### [Task goal]
Produce a word-for-word copy of the listing below without its pictures.

### [Data shown]
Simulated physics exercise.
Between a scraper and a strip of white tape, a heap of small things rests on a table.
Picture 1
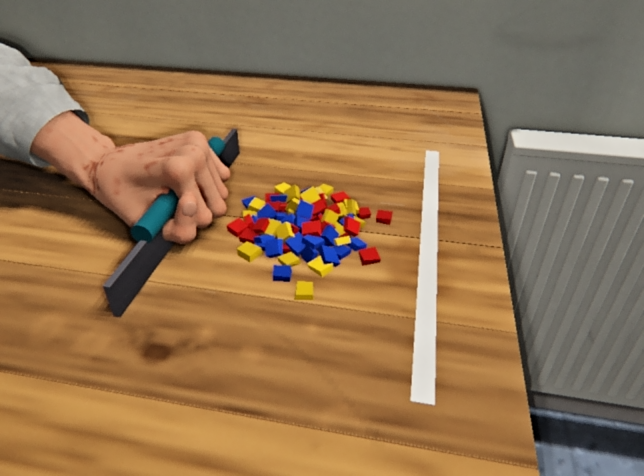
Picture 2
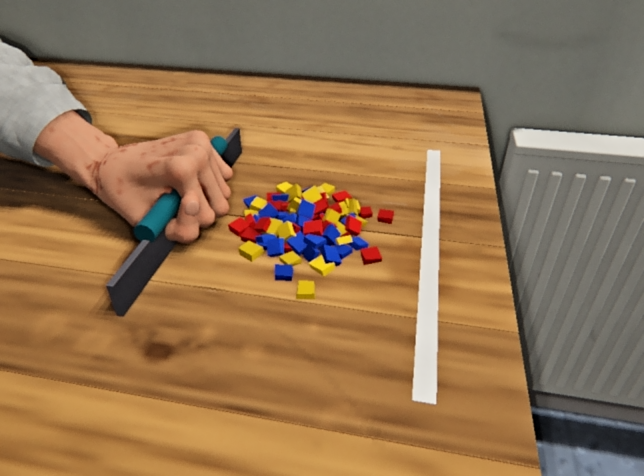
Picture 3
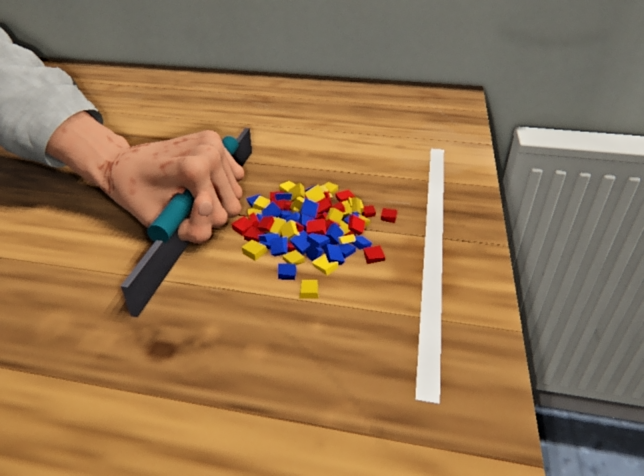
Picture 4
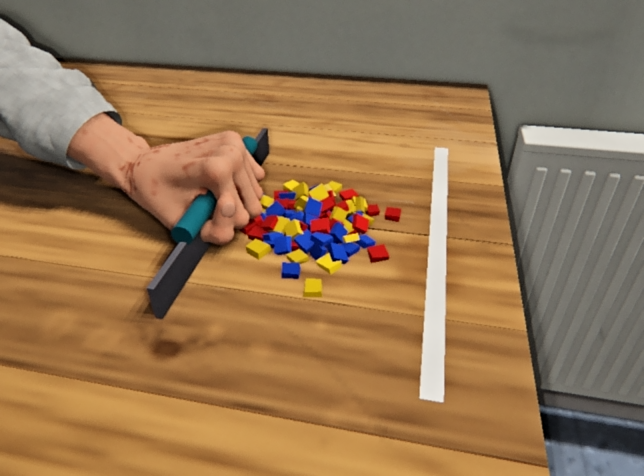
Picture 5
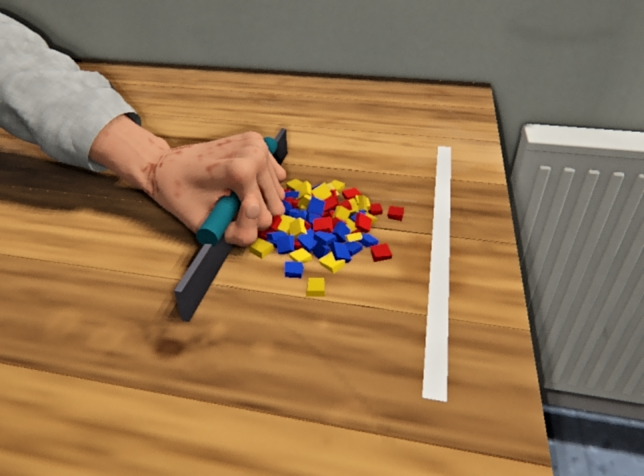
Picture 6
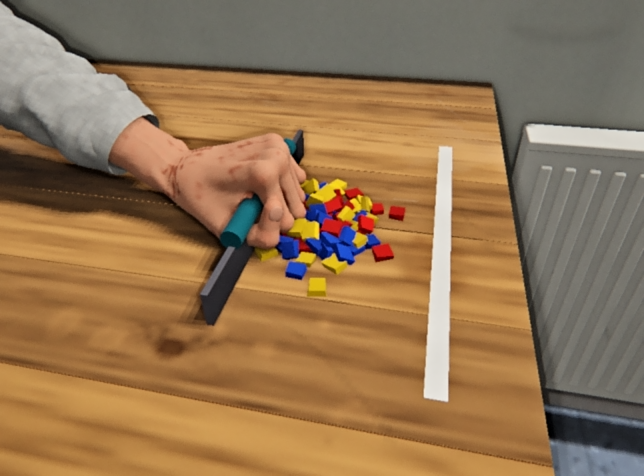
A wooden table stands against a grey wall beside a white radiator, seen from above at an angle by a camera that drifts very slightly. A hand in a grey sleeve grips a dark scraper with a teal handle, left of a heap of red, yellow and blue tiles and a white tape strip. At first nearly still, the hand slides the scraper rightward into the heap's near side, bunching some tiles.
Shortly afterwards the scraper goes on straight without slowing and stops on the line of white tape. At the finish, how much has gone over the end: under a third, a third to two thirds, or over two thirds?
A third to two thirds.
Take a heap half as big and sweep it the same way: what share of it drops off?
Expected share: Around 20 %.
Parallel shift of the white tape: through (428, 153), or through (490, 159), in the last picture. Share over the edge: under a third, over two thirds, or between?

### [Complete response]
Simulated physics exercise.
Between a scraper and a strip of white tape, a heap of small things rests on a table.
Picture 1
Picture 2
Picture 3
Picture 4
Picture 5
Picture 6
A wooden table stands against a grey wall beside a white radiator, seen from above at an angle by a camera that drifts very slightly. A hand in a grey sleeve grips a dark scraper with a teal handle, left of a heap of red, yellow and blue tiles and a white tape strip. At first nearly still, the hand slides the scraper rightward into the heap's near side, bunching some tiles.
Shortly afterwards the scraper goes on straight without slowing and stops on the line of white tape. At the finish, how much has gone over the end: under a third, a third to two thirds, or over two thirds?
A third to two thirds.
Take a heap half as big and sweep it the same way: what share of it drops off?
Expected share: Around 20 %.
Parallel shift of the white tape: through (428, 153), or through (490, 159), in the last picture. Share over the edge: under a third, over two thirds, or between?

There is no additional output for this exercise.